● **Dataset rows**:

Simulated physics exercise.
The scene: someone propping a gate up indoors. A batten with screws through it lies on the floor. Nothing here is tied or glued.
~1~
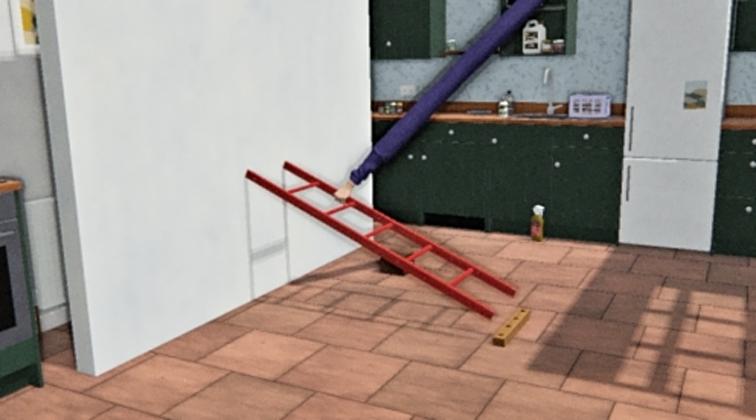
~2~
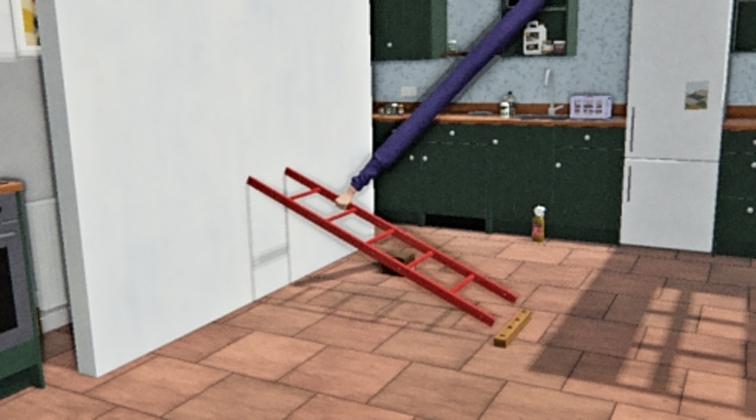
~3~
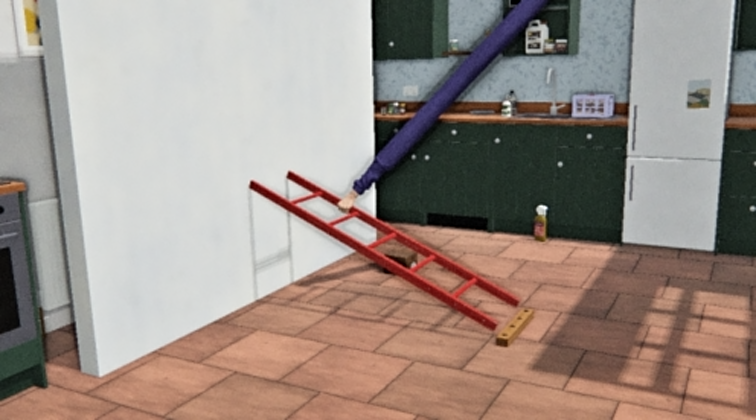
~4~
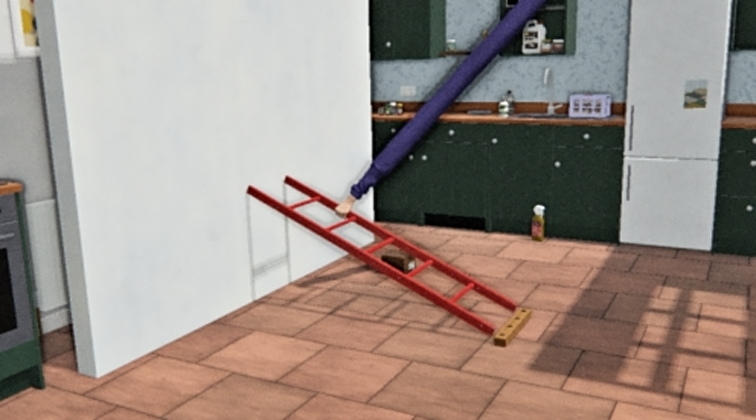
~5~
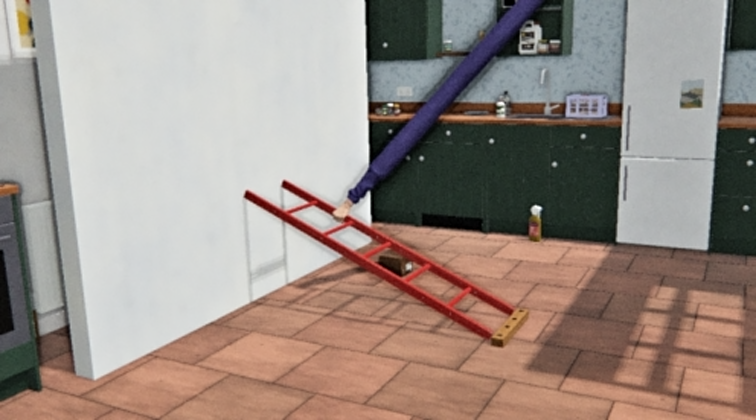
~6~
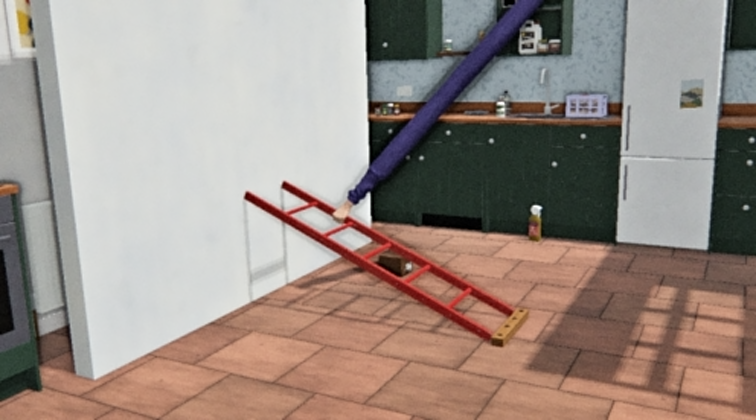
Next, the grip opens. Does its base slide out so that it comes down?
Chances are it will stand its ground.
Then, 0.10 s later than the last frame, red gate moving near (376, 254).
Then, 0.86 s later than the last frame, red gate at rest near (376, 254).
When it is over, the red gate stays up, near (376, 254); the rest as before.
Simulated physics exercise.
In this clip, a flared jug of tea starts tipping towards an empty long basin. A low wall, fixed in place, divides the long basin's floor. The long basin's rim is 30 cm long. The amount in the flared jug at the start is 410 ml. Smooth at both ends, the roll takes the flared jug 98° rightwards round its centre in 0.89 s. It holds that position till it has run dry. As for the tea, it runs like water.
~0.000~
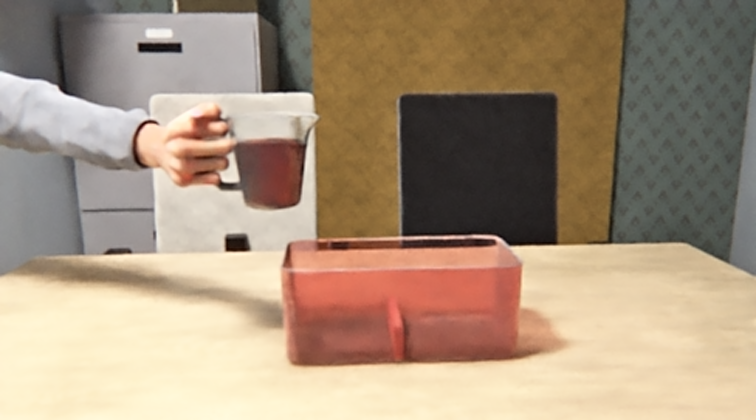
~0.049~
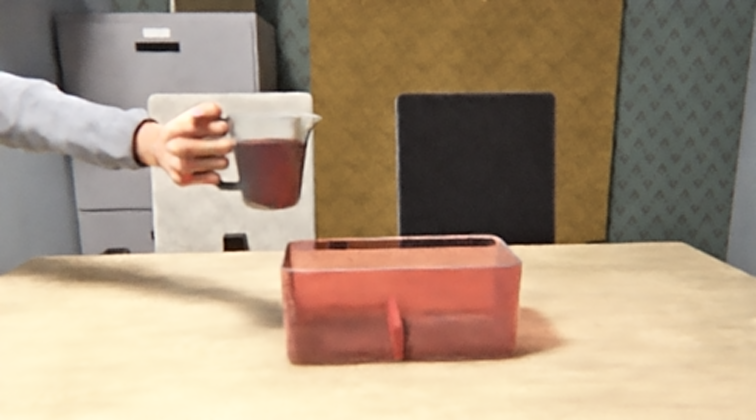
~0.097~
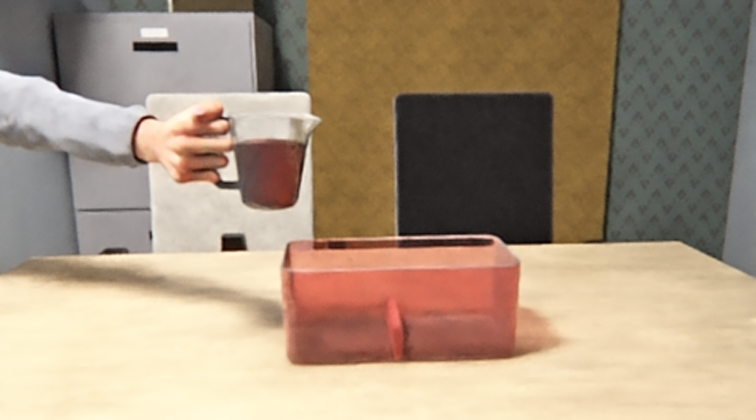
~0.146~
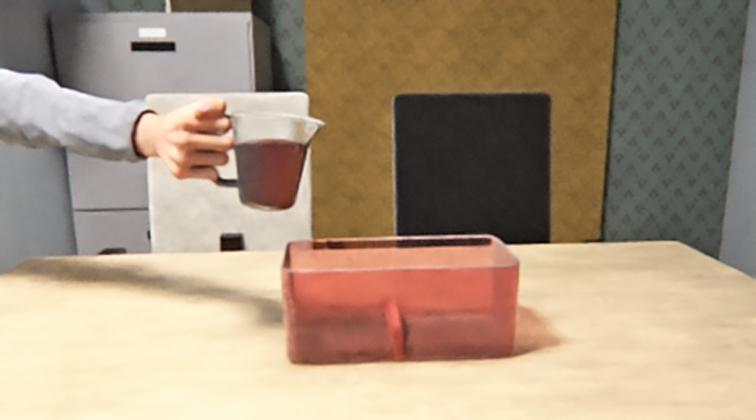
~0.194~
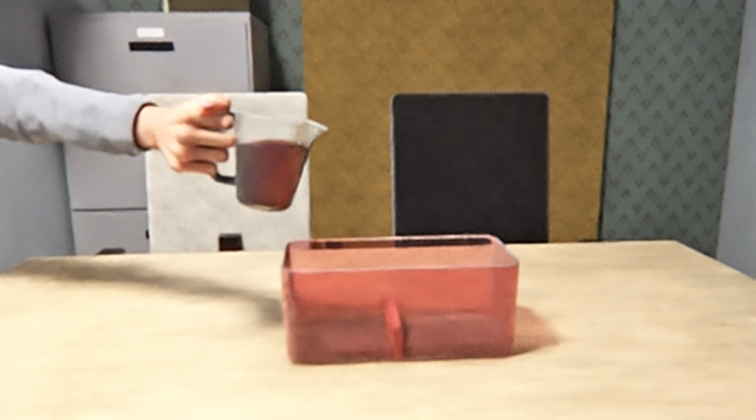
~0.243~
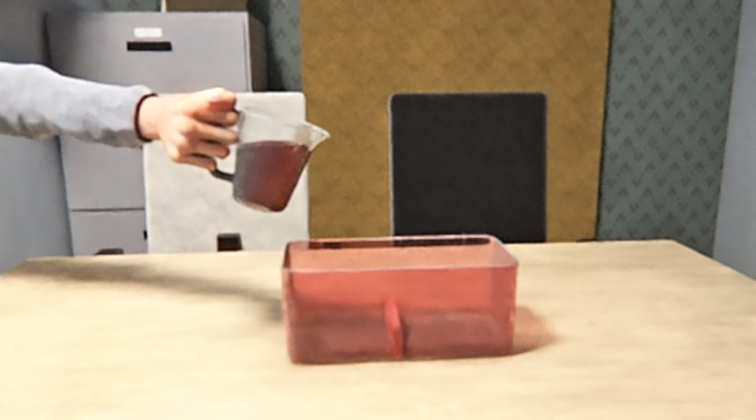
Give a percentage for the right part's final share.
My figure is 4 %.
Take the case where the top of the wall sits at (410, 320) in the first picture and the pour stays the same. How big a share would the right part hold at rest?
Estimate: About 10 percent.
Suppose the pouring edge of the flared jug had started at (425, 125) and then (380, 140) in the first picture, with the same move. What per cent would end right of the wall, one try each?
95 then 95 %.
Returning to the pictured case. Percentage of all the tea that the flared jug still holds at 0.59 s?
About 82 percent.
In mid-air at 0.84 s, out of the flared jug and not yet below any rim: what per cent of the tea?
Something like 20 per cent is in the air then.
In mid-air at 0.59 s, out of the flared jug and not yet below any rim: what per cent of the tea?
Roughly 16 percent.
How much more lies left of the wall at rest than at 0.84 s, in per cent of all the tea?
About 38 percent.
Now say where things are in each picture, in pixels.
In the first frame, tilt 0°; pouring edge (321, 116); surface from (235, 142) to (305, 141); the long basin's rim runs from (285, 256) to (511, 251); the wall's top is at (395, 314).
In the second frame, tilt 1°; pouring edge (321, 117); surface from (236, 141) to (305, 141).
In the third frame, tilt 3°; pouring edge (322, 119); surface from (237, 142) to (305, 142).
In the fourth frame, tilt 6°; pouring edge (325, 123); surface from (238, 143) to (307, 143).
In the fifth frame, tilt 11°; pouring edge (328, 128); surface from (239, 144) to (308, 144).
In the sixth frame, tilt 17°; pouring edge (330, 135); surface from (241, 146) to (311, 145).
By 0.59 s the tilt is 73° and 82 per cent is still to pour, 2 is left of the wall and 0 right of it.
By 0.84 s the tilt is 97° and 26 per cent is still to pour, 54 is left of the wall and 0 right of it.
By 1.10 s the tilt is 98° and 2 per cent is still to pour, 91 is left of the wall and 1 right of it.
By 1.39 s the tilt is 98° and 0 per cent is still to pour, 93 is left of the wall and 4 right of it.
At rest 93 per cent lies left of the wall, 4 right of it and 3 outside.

● **Given problem**:
Pictures are excluded; repeat every record exactly.

● **Correct output**:
Simulated physics exercise.
The scene: someone propping a gate up indoors. A batten with screws through it lies on the floor. Nothing here is tied or glued.
~1~
~2~
~3~
~4~
~5~
~6~
Next, the grip opens. Does its base slide out so that it comes down?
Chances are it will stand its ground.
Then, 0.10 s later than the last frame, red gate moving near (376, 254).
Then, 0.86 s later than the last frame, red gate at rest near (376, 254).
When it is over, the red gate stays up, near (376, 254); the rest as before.
Simulated physics exercise.
In this clip, a flared jug of tea starts tipping towards an empty long basin. A low wall, fixed in place, divides the long basin's floor. The long basin's rim is 30 cm long. The amount in the flared jug at the start is 410 ml. Smooth at both ends, the roll takes the flared jug 98° rightwards round its centre in 0.89 s. It holds that position till it has run dry. As for the tea, it runs like water.
~0.000~
~0.049~
~0.097~
~0.146~
~0.194~
~0.243~
Give a percentage for the right part's final share.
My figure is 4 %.
Take the case where the top of the wall sits at (410, 320) in the first picture and the pour stays the same. How big a share would the right part hold at rest?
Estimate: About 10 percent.
Suppose the pouring edge of the flared jug had started at (425, 125) and then (380, 140) in the first picture, with the same move. What per cent would end right of the wall, one try each?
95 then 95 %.
Returning to the pictured case. Percentage of all the tea that the flared jug still holds at 0.59 s?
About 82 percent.
In mid-air at 0.84 s, out of the flared jug and not yet below any rim: what per cent of the tea?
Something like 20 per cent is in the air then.
In mid-air at 0.59 s, out of the flared jug and not yet below any rim: what per cent of the tea?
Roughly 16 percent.
How much more lies left of the wall at rest than at 0.84 s, in per cent of all the tea?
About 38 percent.
Now say where things are in each picture, in pixels.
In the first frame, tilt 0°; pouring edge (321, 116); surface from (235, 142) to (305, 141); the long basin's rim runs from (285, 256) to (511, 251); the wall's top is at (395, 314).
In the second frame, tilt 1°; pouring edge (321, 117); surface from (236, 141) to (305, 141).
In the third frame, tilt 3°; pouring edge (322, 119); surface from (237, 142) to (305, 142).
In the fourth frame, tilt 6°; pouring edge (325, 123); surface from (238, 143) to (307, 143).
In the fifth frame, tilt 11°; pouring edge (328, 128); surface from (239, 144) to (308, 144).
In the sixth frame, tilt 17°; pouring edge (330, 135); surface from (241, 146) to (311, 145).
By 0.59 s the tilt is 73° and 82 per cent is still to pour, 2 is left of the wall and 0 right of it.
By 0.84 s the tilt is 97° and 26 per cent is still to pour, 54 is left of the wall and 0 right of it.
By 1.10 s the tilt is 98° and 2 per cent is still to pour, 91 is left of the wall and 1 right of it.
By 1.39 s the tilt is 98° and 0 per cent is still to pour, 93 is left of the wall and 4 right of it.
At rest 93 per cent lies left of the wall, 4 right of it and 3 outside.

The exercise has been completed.